REQUIRED WORK ->
Repeat exactly each line of the data provided below.

MATERIAL ->
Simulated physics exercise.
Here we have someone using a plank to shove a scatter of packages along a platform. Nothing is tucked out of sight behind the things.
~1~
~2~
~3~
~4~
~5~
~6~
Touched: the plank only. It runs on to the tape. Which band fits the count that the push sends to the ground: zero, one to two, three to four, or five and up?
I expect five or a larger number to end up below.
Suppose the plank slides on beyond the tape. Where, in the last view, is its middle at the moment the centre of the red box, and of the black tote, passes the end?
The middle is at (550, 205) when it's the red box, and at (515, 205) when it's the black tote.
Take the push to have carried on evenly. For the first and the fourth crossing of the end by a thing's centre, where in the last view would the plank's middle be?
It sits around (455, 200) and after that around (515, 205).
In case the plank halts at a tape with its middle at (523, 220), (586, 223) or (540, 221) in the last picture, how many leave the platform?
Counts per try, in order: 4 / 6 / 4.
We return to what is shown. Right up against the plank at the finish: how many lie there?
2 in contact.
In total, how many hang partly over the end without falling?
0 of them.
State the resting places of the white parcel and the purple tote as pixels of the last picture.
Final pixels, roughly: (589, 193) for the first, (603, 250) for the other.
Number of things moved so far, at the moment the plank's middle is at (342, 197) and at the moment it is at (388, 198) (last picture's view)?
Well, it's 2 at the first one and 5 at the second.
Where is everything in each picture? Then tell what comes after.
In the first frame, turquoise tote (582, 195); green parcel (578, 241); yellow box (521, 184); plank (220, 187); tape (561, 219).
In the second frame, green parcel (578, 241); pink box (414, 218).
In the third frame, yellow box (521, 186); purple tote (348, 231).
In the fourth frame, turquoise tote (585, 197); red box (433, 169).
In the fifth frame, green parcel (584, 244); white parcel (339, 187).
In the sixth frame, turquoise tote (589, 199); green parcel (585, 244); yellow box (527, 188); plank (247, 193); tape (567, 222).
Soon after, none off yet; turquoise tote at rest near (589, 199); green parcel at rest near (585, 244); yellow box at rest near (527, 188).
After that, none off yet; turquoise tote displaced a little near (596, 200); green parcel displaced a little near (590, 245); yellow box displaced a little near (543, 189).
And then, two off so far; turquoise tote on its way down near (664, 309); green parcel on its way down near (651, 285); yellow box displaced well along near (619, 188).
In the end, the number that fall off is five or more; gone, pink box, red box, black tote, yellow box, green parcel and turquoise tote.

RESULT OF THE EXERCISE ->
Simulated physics exercise.
Here we have someone using a plank to shove a scatter of packages along a platform. Nothing is tucked out of sight behind the things.
~1~
~2~
~3~
~4~
~5~
~6~
Touched: the plank only. It runs on to the tape. Which band fits the count that the push sends to the ground: zero, one to two, three to four, or five and up?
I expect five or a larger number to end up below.
Suppose the plank slides on beyond the tape. Where, in the last view, is its middle at the moment the centre of the red box, and of the black tote, passes the end?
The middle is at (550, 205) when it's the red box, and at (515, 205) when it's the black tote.
Take the push to have carried on evenly. For the first and the fourth crossing of the end by a thing's centre, where in the last view would the plank's middle be?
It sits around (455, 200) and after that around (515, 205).
In case the plank halts at a tape with its middle at (523, 220), (586, 223) or (540, 221) in the last picture, how many leave the platform?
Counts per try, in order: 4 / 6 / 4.
We return to what is shown. Right up against the plank at the finish: how many lie there?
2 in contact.
In total, how many hang partly over the end without falling?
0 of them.
State the resting places of the white parcel and the purple tote as pixels of the last picture.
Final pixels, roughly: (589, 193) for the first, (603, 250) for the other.
Number of things moved so far, at the moment the plank's middle is at (342, 197) and at the moment it is at (388, 198) (last picture's view)?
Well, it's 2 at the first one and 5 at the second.
Where is everything in each picture? Then tell what comes after.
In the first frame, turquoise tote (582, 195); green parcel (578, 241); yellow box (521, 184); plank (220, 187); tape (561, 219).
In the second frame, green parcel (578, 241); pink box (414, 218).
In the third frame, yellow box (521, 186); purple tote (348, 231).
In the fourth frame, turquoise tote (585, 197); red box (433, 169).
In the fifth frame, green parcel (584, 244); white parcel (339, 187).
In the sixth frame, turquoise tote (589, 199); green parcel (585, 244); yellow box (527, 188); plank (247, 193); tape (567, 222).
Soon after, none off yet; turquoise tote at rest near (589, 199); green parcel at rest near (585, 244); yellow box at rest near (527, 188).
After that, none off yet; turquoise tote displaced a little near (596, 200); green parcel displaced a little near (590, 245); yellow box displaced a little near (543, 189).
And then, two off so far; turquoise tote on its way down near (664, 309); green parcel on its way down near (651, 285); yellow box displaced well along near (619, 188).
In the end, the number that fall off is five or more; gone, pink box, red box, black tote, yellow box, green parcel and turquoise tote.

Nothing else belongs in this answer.